**WRITTEN INSTRUCTION**.
Output the material below unchanged, apart from leaving out the pictures.

**SOURCE EXCERPT**.
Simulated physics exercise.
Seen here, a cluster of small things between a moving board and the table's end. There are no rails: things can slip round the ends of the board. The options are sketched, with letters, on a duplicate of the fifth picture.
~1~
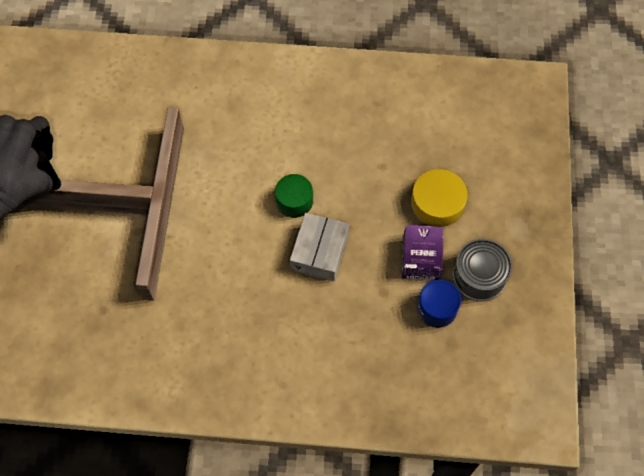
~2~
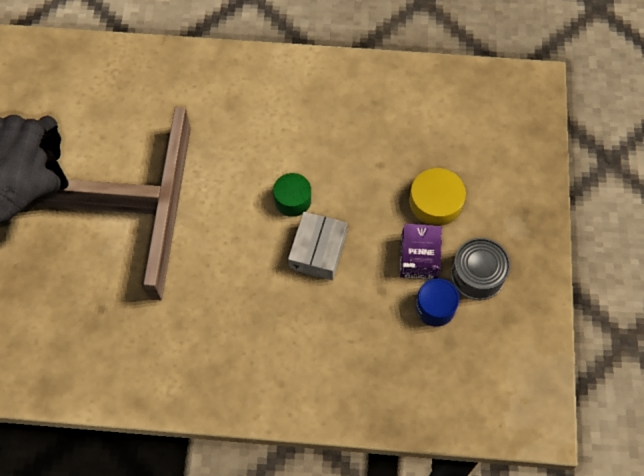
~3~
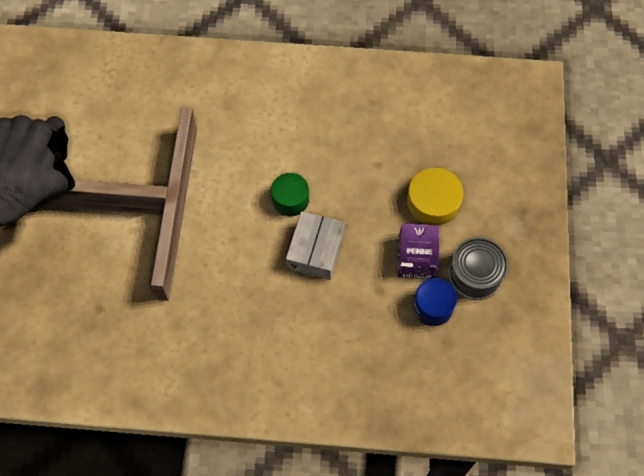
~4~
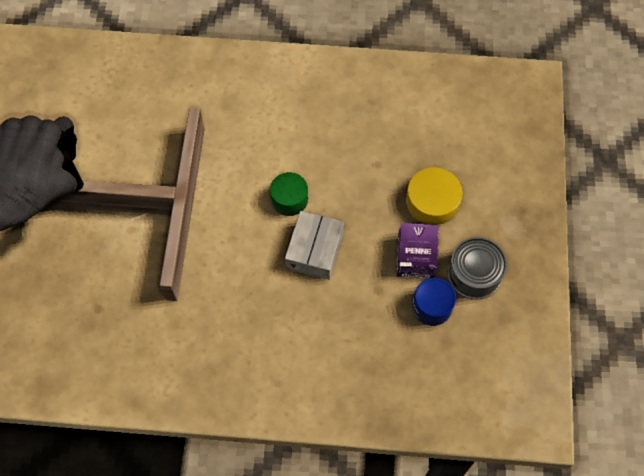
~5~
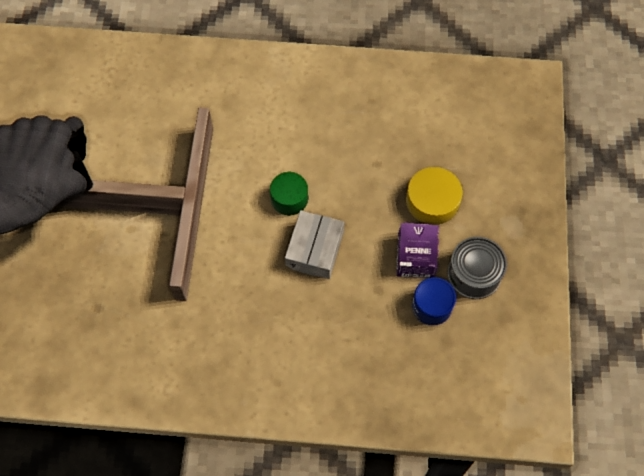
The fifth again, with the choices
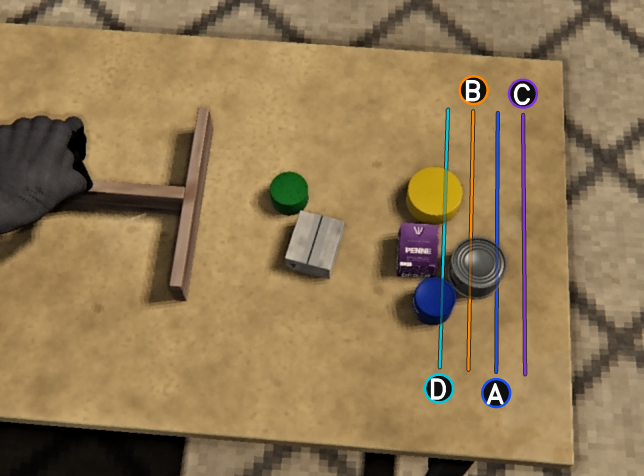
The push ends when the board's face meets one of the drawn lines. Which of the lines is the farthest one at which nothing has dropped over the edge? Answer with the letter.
D is the last safe line.
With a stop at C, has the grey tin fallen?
By then, yes.
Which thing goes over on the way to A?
The grey tin.
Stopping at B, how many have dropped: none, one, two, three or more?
In all, one.
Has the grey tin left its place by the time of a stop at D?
Yes.
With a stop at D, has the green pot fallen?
No.
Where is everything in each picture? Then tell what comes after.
Blue jar (439, 304); purple packet (422, 253); white box (320, 247), in the first picture.
Board (165, 192); yellow pot (437, 197), in the second picture.
Board (172, 192); green pot (290, 195), in the third picture.
Board (181, 193); purple packet (417, 251), in the fourth picture.
Board (190, 193); yellow pot (434, 196); grey tin (477, 268); green pot (289, 194), in the fifth picture.
On the marked copy, A at (497, 234); B at (471, 232); C at (524, 236); D at (444, 230).
Taking D. A third of the way, board (281, 200); green pot (309, 195); grey tin (477, 268).
Two thirds of the way, board (372, 206); grey tin (488, 269); purple packet (441, 253).
When it is over, board (443, 212); grey tin (560, 275); purple packet (512, 259); nothing has fallen.
As for the rest, A drops the grey tin; B drops the grey tin; C drops the grey tin and purple packet.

**RESULT OF THE TASK**.
Simulated physics exercise.
Seen here, a cluster of small things between a moving board and the table's end. There are no rails: things can slip round the ends of the board. The options are sketched, with letters, on a duplicate of the fifth picture.
~1~
~2~
~3~
~4~
~5~
The fifth again, with the choices
The push ends when the board's face meets one of the drawn lines. Which of the lines is the farthest one at which nothing has dropped over the edge? Answer with the letter.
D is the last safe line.
With a stop at C, has the grey tin fallen?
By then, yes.
Which thing goes over on the way to A?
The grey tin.
Stopping at B, how many have dropped: none, one, two, three or more?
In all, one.
Has the grey tin left its place by the time of a stop at D?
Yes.
With a stop at D, has the green pot fallen?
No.
Where is everything in each picture? Then tell what comes after.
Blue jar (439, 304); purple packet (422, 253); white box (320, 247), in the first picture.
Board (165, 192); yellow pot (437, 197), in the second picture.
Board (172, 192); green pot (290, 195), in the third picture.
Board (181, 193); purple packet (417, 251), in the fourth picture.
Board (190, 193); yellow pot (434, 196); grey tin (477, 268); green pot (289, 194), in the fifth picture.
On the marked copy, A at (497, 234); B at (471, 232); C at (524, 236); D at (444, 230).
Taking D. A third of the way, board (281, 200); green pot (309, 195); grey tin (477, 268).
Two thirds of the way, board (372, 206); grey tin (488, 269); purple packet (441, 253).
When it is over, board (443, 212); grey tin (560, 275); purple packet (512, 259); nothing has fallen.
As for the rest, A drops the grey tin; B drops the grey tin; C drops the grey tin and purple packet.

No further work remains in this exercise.